Leave out the pictures and repeat the data exactly.

*STORED DATA:*
____

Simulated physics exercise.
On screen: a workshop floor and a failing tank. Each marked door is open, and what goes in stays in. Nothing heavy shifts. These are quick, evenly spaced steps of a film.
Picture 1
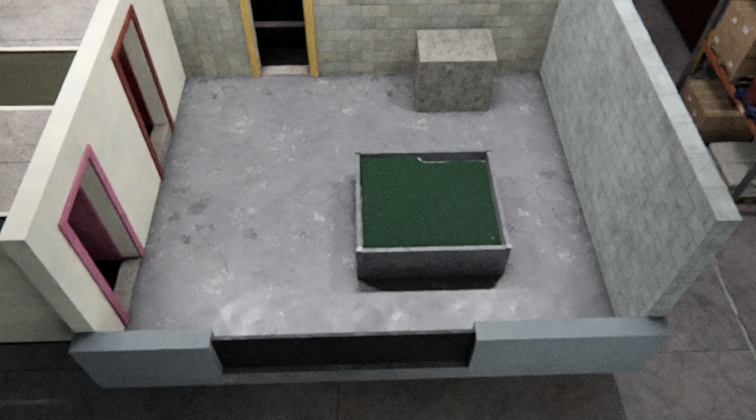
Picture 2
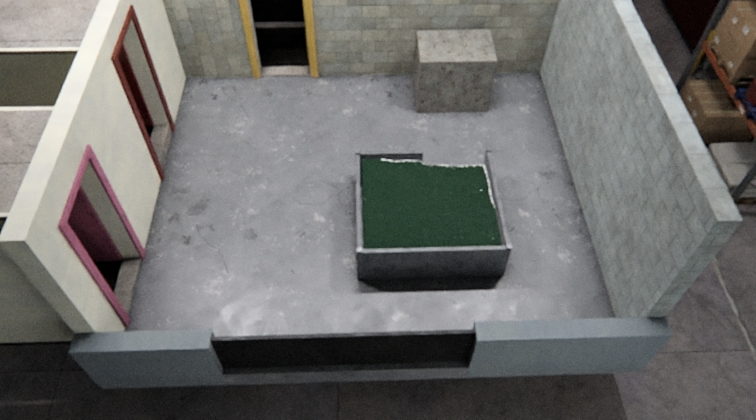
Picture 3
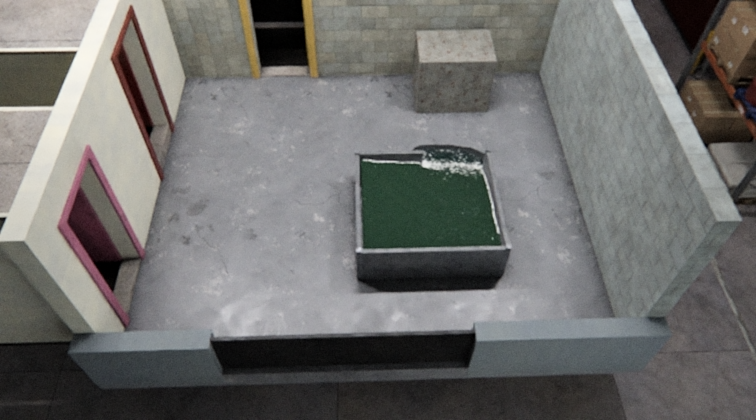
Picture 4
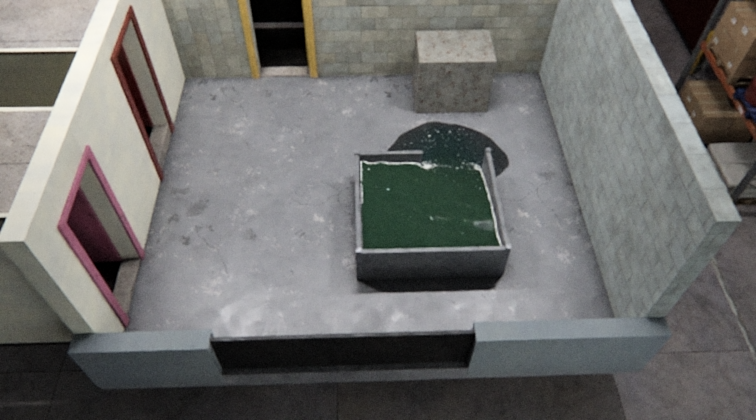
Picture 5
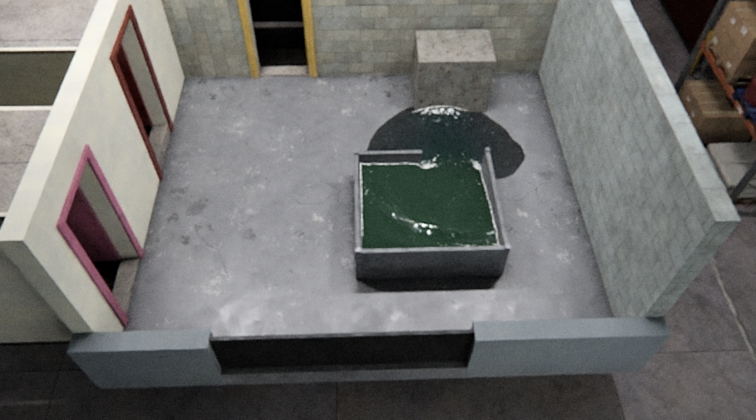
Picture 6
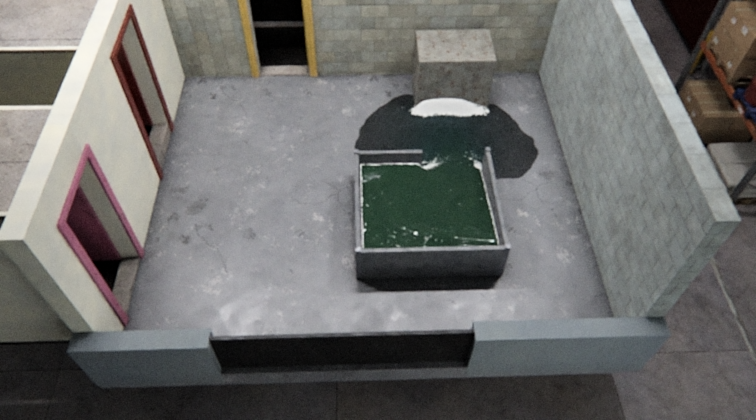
Green-looking water in a square tank pours out through a gap in the far side, spreading across the grey workshop floor in a widening dark pool that reaches the concrete block behind, where white froth gathers along its base.
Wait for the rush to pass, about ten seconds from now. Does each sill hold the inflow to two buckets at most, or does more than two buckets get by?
One by one: The red door will receive two buckets or fewer; the yellow door will receive over two buckets; the pink door will receive two buckets or fewer.
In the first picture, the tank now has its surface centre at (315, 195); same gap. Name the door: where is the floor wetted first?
My pick is the yellow-painted one.
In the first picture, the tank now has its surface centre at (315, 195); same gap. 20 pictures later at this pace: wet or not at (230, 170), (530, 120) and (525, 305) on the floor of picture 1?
I'd say still dry for the first, swamped for the second and still dry for the third.
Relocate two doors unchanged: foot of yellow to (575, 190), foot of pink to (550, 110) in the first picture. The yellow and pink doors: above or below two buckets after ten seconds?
Result - the yellow door stays within limits while the pink door exceeds the limit.
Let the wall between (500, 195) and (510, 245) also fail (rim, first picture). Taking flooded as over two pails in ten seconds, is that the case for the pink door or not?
Note: Pink door admits more.
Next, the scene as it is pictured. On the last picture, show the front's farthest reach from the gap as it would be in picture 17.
My guess is roughly (237, 79).
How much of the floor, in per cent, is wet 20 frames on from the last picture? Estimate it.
Estimate: Some 45 in a hundred.
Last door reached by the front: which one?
That would be the pink one.
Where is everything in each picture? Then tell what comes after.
Still water in the water tank at (428, 200), in the first frame.
Water pours out on the water tank's far side and has run to a hidden place, in the second frame.
Water pours out on the water tank's far side and has run to (422, 150), in the third frame.
The front is at (430, 127), out from the gap on the water tank's far side, in the fourth frame.
The front is at (413, 112), out from the gap on the water tank's far side, in the fifth frame.
Water pours out on the water tank's far side and has run to (406, 99), in the sixth frame.
A moment on, water covers 20 % of the floor; the red door not reached, the yellow door not reached, the pink door not reached.
Next, water covers 25 % of the floor; the red door not reached, the yellow door wet at the sill, nothing in, the pink door not reached.
Then, water covers 45 % of the floor; the red door not reached, the yellow door under two buckets in, the pink door not reached.
Later, water covers 70 % of the floor; the red door wet at the sill, nothing in, the yellow door over two buckets in, the pink door wet at the sill, nothing in.
In the end, water covers 95 % of the floor; the red door wet at the sill, nothing in, the yellow door over two buckets in, the pink door wet at the sill, nothing in.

____

*WRITTEN RESPONSE:*
Simulated physics exercise.
On screen: a workshop floor and a failing tank. Each marked door is open, and what goes in stays in. Nothing heavy shifts. These are quick, evenly spaced steps of a film.
Picture 1
Picture 2
Picture 3
Picture 4
Picture 5
Picture 6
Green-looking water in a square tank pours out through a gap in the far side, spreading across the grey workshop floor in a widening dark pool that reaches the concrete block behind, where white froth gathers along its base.
Wait for the rush to pass, about ten seconds from now. Does each sill hold the inflow to two buckets at most, or does more than two buckets get by?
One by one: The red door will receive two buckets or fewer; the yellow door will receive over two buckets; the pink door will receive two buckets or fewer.
In the first picture, the tank now has its surface centre at (315, 195); same gap. Name the door: where is the floor wetted first?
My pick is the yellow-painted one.
In the first picture, the tank now has its surface centre at (315, 195); same gap. 20 pictures later at this pace: wet or not at (230, 170), (530, 120) and (525, 305) on the floor of picture 1?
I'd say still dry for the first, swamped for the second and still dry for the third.
Relocate two doors unchanged: foot of yellow to (575, 190), foot of pink to (550, 110) in the first picture. The yellow and pink doors: above or below two buckets after ten seconds?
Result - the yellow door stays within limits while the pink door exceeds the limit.
Let the wall between (500, 195) and (510, 245) also fail (rim, first picture). Taking flooded as over two pails in ten seconds, is that the case for the pink door or not?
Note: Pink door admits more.
Next, the scene as it is pictured. On the last picture, show the front's farthest reach from the gap as it would be in picture 17.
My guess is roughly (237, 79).
How much of the floor, in per cent, is wet 20 frames on from the last picture? Estimate it.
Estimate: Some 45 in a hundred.
Last door reached by the front: which one?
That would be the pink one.
Where is everything in each picture? Then tell what comes after.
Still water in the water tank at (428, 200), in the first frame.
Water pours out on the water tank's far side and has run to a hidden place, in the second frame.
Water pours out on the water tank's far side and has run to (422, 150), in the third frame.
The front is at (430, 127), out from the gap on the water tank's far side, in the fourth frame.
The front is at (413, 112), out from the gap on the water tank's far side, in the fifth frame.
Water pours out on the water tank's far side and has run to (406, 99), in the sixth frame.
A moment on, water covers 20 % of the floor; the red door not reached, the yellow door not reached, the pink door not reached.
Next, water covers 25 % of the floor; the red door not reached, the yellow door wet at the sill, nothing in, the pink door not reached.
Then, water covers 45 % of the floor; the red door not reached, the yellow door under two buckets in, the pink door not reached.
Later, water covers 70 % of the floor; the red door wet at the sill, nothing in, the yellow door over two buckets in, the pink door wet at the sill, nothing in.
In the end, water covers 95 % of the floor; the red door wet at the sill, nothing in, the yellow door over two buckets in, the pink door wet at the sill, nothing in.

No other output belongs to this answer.